Extract the listing below in full, unchanged.
----- Data section -----
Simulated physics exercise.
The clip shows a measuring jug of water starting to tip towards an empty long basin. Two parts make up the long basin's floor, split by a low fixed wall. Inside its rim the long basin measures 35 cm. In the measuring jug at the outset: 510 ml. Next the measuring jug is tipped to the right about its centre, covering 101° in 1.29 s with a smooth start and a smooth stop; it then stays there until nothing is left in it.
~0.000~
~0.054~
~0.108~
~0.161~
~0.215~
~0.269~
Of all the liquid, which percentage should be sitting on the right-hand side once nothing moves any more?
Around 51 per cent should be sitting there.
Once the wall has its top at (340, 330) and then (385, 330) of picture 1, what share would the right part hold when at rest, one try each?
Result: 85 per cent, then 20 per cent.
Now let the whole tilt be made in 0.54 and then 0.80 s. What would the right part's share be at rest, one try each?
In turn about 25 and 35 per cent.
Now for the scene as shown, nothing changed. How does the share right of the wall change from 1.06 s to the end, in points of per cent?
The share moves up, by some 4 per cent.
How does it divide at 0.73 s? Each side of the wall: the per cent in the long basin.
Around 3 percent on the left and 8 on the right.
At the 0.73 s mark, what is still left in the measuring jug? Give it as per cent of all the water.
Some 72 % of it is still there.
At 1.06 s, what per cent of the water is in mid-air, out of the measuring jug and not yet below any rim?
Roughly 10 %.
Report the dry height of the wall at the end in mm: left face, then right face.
-----
• _Exercise solution_:
Simulated physics exercise.
The clip shows a measuring jug of water starting to tip towards an empty long basin. Two parts make up the long basin's floor, split by a low fixed wall. Inside its rim the long basin measures 35 cm. In the measuring jug at the outset: 510 ml. Next the measuring jug is tipped to the right about its centre, covering 101° in 1.29 s with a smooth start and a smooth stop; it then stays there until nothing is left in it.
~0.000~
~0.054~
~0.108~
~0.161~
~0.215~
~0.269~
Of all the liquid, which percentage should be sitting on the right-hand side once nothing moves any more?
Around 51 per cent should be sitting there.
Once the wall has its top at (340, 330) and then (385, 330) of picture 1, what share would the right part hold when at rest, one try each?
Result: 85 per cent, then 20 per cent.
Now let the whole tilt be made in 0.54 and then 0.80 s. What would the right part's share be at rest, one try each?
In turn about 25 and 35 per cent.
Now for the scene as shown, nothing changed. How does the share right of the wall change from 1.06 s to the end, in points of per cent?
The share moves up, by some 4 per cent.
How does it divide at 0.73 s? Each side of the wall: the per cent in the long basin.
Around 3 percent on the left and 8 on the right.
At the 0.73 s mark, what is still left in the measuring jug? Give it as per cent of all the water.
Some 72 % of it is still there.
At 1.06 s, what per cent of the water is in mid-air, out of the measuring jug and not yet below any rim?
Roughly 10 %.
Report the dry height of the wall at the end in mm: left face, then right face.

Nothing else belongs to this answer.